[Begin PROVIDED INFORMATION]
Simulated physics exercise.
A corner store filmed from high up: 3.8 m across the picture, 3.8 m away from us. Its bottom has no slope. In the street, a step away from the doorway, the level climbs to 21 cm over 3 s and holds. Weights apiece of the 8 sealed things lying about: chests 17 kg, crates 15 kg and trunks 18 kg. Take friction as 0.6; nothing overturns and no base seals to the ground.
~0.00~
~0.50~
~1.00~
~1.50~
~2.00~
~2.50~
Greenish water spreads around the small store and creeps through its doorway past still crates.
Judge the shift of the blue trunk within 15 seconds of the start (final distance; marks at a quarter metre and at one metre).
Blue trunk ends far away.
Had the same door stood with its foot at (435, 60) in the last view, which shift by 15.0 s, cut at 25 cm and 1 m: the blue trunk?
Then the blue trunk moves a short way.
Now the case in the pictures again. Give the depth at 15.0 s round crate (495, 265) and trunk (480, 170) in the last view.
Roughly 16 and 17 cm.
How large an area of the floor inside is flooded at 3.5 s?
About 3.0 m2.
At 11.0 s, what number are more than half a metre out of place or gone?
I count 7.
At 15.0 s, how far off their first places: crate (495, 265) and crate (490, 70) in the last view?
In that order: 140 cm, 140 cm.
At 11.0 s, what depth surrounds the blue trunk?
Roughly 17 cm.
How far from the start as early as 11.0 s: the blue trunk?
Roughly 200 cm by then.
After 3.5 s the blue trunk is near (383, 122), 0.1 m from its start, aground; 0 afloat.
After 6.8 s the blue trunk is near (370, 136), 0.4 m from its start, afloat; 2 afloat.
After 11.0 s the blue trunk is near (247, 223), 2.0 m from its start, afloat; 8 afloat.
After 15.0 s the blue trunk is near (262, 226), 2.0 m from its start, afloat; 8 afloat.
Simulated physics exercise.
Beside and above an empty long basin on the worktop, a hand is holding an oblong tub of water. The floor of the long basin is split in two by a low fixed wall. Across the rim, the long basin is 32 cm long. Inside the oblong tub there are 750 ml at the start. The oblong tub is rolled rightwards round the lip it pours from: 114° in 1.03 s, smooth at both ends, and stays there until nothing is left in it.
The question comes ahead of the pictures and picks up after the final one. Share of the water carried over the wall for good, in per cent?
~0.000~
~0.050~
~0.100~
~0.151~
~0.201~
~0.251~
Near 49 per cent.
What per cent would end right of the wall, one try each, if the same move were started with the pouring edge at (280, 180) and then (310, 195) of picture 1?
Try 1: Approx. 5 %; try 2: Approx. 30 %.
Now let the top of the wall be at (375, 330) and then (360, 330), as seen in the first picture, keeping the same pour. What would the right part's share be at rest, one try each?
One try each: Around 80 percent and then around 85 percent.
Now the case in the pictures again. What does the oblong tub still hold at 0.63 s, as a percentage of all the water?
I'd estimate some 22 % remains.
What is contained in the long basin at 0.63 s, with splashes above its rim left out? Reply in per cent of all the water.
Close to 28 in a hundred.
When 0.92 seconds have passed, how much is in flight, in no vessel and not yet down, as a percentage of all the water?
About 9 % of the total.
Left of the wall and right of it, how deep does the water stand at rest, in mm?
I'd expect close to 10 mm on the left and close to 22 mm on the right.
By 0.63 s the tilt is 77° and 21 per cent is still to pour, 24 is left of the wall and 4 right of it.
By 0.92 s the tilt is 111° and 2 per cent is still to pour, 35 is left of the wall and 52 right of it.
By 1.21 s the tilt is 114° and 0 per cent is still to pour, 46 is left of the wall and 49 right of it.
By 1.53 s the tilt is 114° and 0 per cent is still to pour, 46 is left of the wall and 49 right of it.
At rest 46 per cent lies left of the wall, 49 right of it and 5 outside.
[End PROVIDED INFORMATION]
* **DIRECTION**:
Faithfully copy every entry, leaving nothing out.

* **CORRECT RESPONSE**:
Simulated physics exercise.
A corner store filmed from high up: 3.8 m across the picture, 3.8 m away from us. Its bottom has no slope. In the street, a step away from the doorway, the level climbs to 21 cm over 3 s and holds. Weights apiece of the 8 sealed things lying about: chests 17 kg, crates 15 kg and trunks 18 kg. Take friction as 0.6; nothing overturns and no base seals to the ground.
~0.00~
~0.50~
~1.00~
~1.50~
~2.00~
~2.50~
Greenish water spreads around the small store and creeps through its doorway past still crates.
Judge the shift of the blue trunk within 15 seconds of the start (final distance; marks at a quarter metre and at one metre).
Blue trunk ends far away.
Had the same door stood with its foot at (435, 60) in the last view, which shift by 15.0 s, cut at 25 cm and 1 m: the blue trunk?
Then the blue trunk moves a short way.
Now the case in the pictures again. Give the depth at 15.0 s round crate (495, 265) and trunk (480, 170) in the last view.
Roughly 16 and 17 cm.
How large an area of the floor inside is flooded at 3.5 s?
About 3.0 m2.
At 11.0 s, what number are more than half a metre out of place or gone?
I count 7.
At 15.0 s, how far off their first places: crate (495, 265) and crate (490, 70) in the last view?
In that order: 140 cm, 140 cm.
At 11.0 s, what depth surrounds the blue trunk?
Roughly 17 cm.
How far from the start as early as 11.0 s: the blue trunk?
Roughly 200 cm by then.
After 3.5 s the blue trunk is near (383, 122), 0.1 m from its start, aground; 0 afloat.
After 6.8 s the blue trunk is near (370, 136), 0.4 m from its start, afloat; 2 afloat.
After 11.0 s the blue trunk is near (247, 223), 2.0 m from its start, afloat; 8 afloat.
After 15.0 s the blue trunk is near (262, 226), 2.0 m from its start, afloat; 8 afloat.
Simulated physics exercise.
Beside and above an empty long basin on the worktop, a hand is holding an oblong tub of water. The floor of the long basin is split in two by a low fixed wall. Across the rim, the long basin is 32 cm long. Inside the oblong tub there are 750 ml at the start. The oblong tub is rolled rightwards round the lip it pours from: 114° in 1.03 s, smooth at both ends, and stays there until nothing is left in it.
The question comes ahead of the pictures and picks up after the final one. Share of the water carried over the wall for good, in per cent?
~0.000~
~0.050~
~0.100~
~0.151~
~0.201~
~0.251~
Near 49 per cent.
What per cent would end right of the wall, one try each, if the same move were started with the pouring edge at (280, 180) and then (310, 195) of picture 1?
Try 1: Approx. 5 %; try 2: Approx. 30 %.
Now let the top of the wall be at (375, 330) and then (360, 330), as seen in the first picture, keeping the same pour. What would the right part's share be at rest, one try each?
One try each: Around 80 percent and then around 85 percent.
Now the case in the pictures again. What does the oblong tub still hold at 0.63 s, as a percentage of all the water?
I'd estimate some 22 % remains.
What is contained in the long basin at 0.63 s, with splashes above its rim left out? Reply in per cent of all the water.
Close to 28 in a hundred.
When 0.92 seconds have passed, how much is in flight, in no vessel and not yet down, as a percentage of all the water?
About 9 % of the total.
Left of the wall and right of it, how deep does the water stand at rest, in mm?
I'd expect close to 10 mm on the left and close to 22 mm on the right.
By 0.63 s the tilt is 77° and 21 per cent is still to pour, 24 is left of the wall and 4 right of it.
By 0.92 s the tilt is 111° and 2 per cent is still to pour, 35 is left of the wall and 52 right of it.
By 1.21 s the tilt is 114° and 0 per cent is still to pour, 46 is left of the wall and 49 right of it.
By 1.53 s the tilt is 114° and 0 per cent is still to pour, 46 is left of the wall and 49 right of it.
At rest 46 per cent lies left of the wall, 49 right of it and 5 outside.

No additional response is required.